◆ **What you need to do**
Below is some material; set it all down exactly, apart from the pictures.

◆ **Material**

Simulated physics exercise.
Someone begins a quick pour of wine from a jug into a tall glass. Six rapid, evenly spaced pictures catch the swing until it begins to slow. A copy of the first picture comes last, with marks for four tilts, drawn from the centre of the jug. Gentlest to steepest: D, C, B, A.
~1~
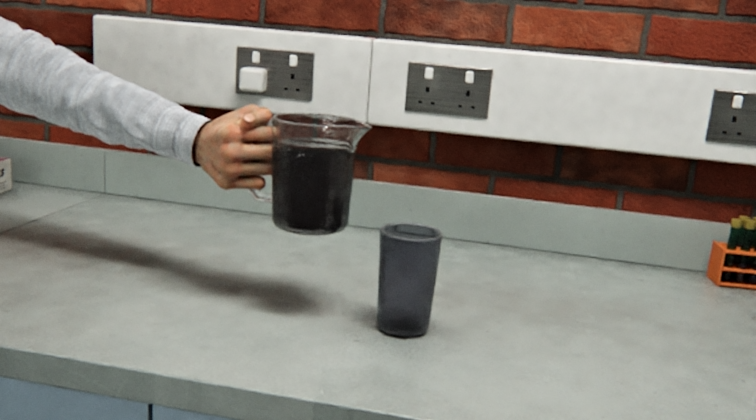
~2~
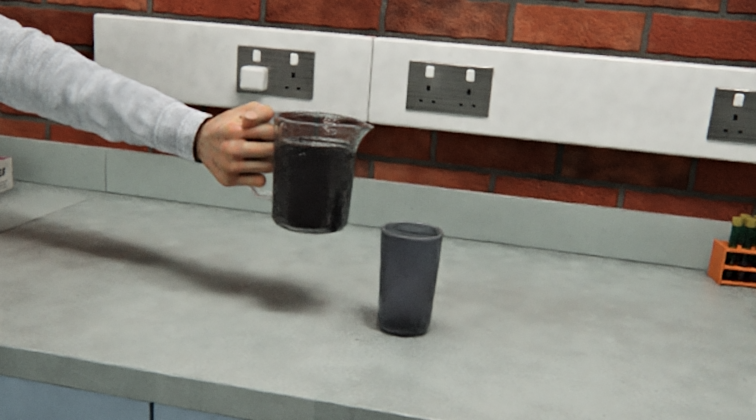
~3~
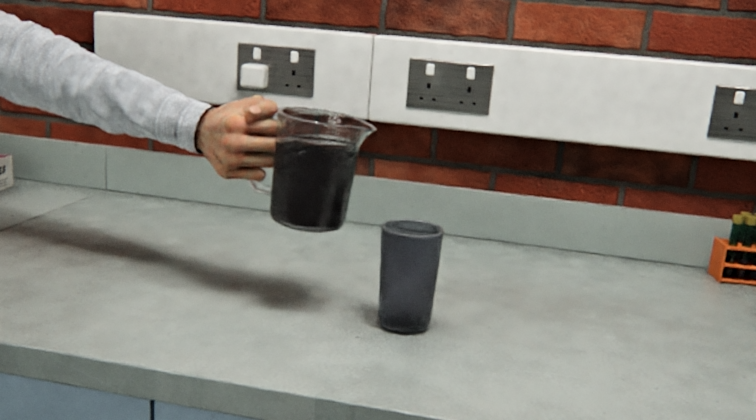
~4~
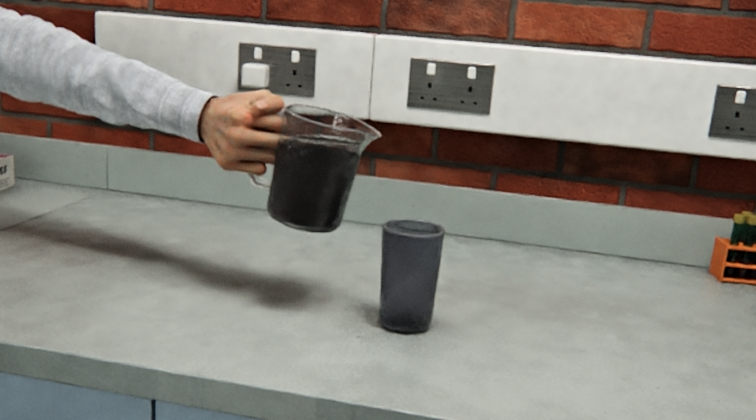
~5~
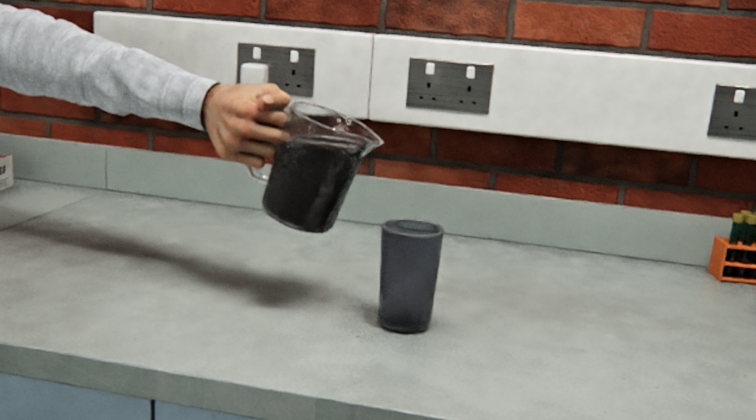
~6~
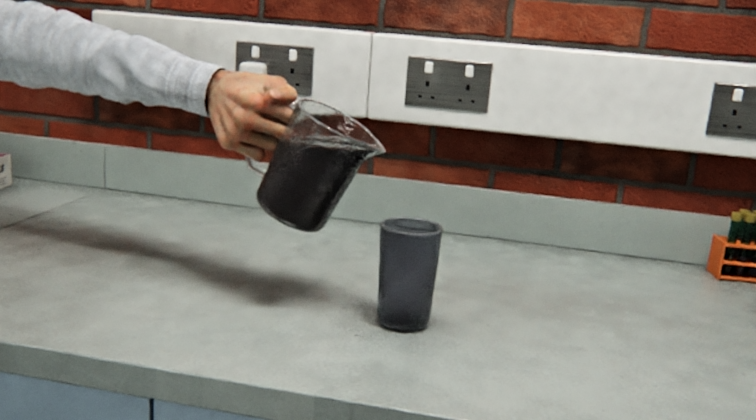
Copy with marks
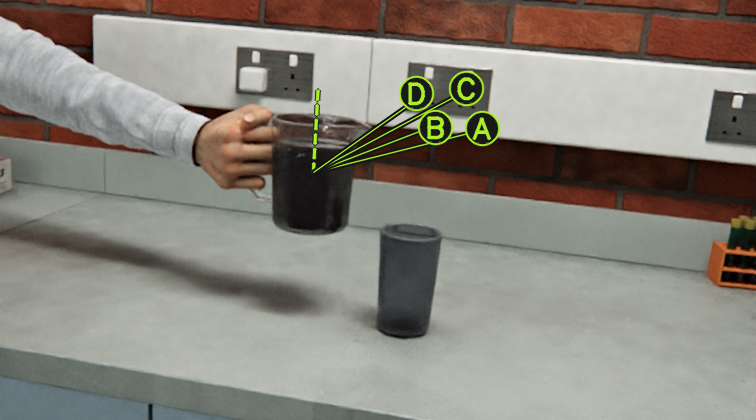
The clip opens on a hand at the left holding a glass jug of dark liquid upright above a grey counter, near a tall, dark tumbler. The hand then tilts the jug gradually to the right, its lip dipping toward the tumbler while the liquid stays inside.
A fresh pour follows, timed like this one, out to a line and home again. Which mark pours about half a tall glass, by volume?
Mark C does it best.
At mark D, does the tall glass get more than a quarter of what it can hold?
Yes.
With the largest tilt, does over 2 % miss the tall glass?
No, it does not.
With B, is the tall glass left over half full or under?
Over half.
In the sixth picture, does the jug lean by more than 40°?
No.
In lime, A at (466, 134); B at (418, 131); C at (452, 97); D at (405, 107).
Choosing A, the tall glass ends with about 91 % of what it can hold.
Choosing B, the tall glass ends with about 69 % of what it can hold.
Choosing C, the tall glass ends with about 49 % of what it can hold.
Choosing D, the tall glass ends with about 33 % of what it can hold.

◆ **Finished exercise**
Simulated physics exercise.
Someone begins a quick pour of wine from a jug into a tall glass. Six rapid, evenly spaced pictures catch the swing until it begins to slow. A copy of the first picture comes last, with marks for four tilts, drawn from the centre of the jug. Gentlest to steepest: D, C, B, A.
~1~
~2~
~3~
~4~
~5~
~6~
Copy with marks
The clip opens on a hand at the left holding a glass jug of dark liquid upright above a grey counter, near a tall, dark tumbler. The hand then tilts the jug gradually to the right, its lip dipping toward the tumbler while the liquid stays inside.
A fresh pour follows, timed like this one, out to a line and home again. Which mark pours about half a tall glass, by volume?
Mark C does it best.
At mark D, does the tall glass get more than a quarter of what it can hold?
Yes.
With the largest tilt, does over 2 % miss the tall glass?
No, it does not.
With B, is the tall glass left over half full or under?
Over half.
In the sixth picture, does the jug lean by more than 40°?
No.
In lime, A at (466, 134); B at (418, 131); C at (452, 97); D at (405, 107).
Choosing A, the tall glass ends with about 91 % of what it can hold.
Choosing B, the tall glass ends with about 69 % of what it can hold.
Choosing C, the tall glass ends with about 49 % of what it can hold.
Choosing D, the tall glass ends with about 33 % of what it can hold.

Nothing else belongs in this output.